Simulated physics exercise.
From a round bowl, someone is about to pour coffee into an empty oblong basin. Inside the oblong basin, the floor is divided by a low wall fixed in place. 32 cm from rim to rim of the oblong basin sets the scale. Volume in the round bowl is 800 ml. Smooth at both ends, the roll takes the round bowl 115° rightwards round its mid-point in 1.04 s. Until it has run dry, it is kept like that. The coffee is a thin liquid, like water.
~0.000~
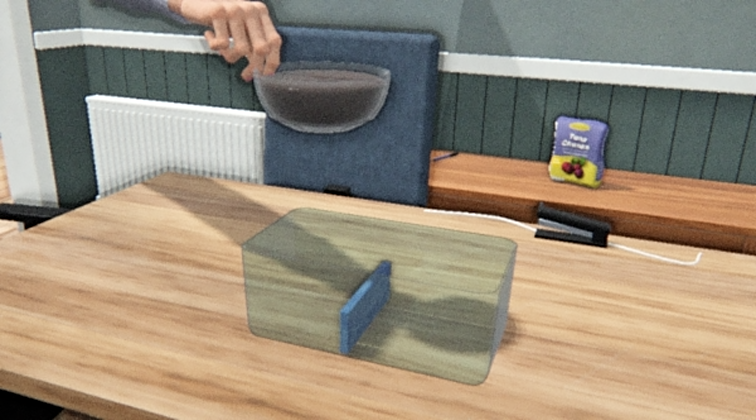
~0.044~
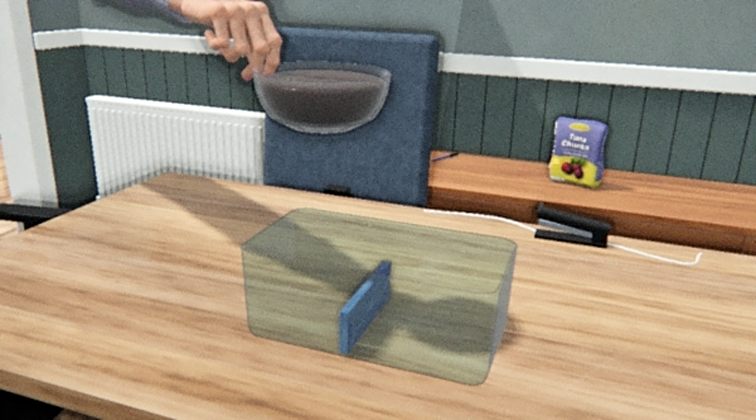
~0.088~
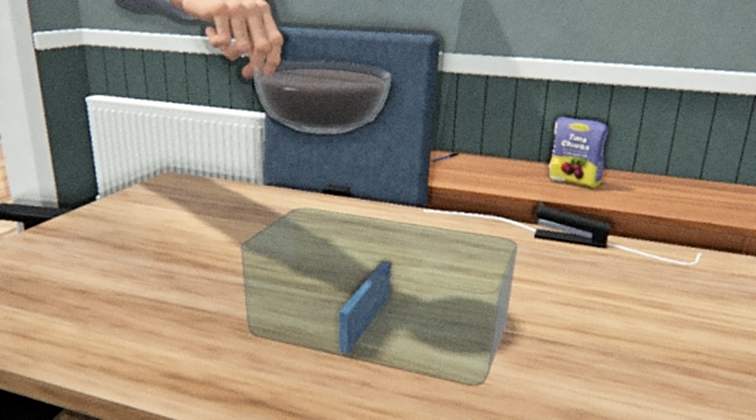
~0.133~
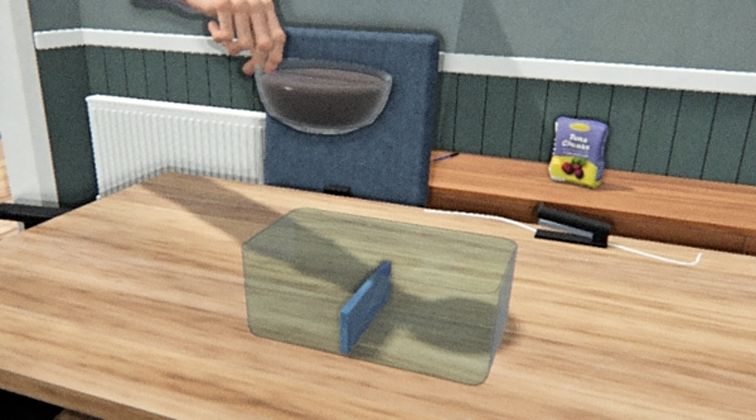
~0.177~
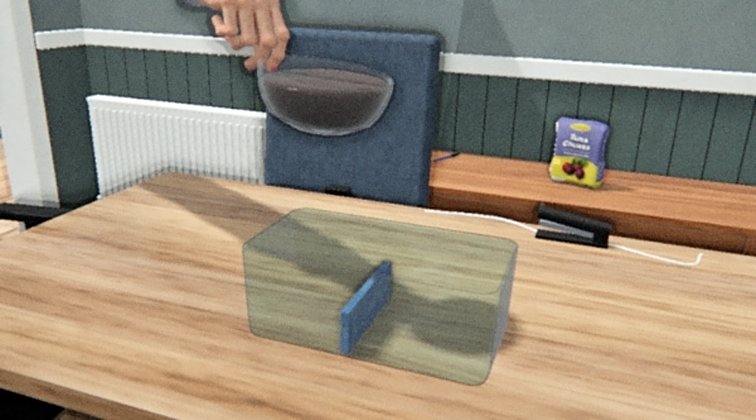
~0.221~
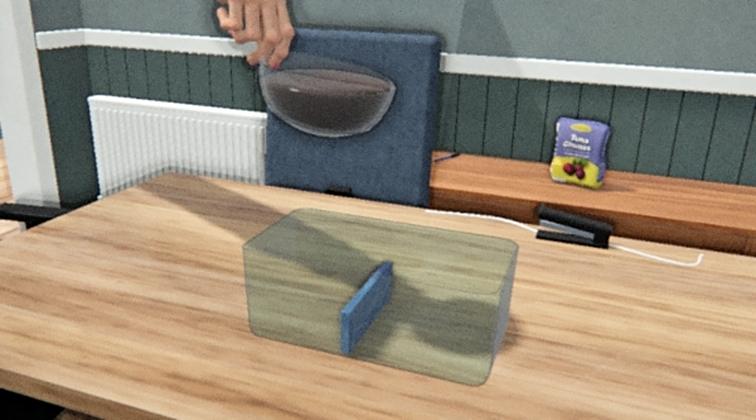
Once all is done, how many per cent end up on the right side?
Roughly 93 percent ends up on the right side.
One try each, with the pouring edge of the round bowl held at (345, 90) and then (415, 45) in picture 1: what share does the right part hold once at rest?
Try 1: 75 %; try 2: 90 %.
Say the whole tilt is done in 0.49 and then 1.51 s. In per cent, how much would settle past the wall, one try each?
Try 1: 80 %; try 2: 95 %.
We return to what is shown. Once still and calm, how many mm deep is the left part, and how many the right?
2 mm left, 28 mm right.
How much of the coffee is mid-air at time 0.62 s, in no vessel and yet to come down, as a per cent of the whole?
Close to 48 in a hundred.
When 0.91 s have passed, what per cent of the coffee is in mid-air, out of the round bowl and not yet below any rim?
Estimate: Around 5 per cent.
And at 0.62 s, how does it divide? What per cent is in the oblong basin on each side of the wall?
------
WRITTEN TASK: Extract all the data above exactly, excluding every picture.

COMPLETE RESPONSE:
Simulated physics exercise.
From a round bowl, someone is about to pour coffee into an empty oblong basin. Inside the oblong basin, the floor is divided by a low wall fixed in place. 32 cm from rim to rim of the oblong basin sets the scale. Volume in the round bowl is 800 ml. Smooth at both ends, the roll takes the round bowl 115° rightwards round its mid-point in 1.04 s. Until it has run dry, it is kept like that. The coffee is a thin liquid, like water.
~0.000~
~0.044~
~0.088~
~0.133~
~0.177~
~0.221~
Once all is done, how many per cent end up on the right side?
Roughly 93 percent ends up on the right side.
One try each, with the pouring edge of the round bowl held at (345, 90) and then (415, 45) in picture 1: what share does the right part hold once at rest?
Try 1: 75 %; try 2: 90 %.
Say the whole tilt is done in 0.49 and then 1.51 s. In per cent, how much would settle past the wall, one try each?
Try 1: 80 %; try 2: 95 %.
We return to what is shown. Once still and calm, how many mm deep is the left part, and how many the right?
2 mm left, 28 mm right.
How much of the coffee is mid-air at time 0.62 s, in no vessel and yet to come down, as a per cent of the whole?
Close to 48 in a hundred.
When 0.91 s have passed, what per cent of the coffee is in mid-air, out of the round bowl and not yet below any rim?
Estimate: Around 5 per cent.
And at 0.62 s, how does it divide? What per cent is in the oblong basin on each side of the wall?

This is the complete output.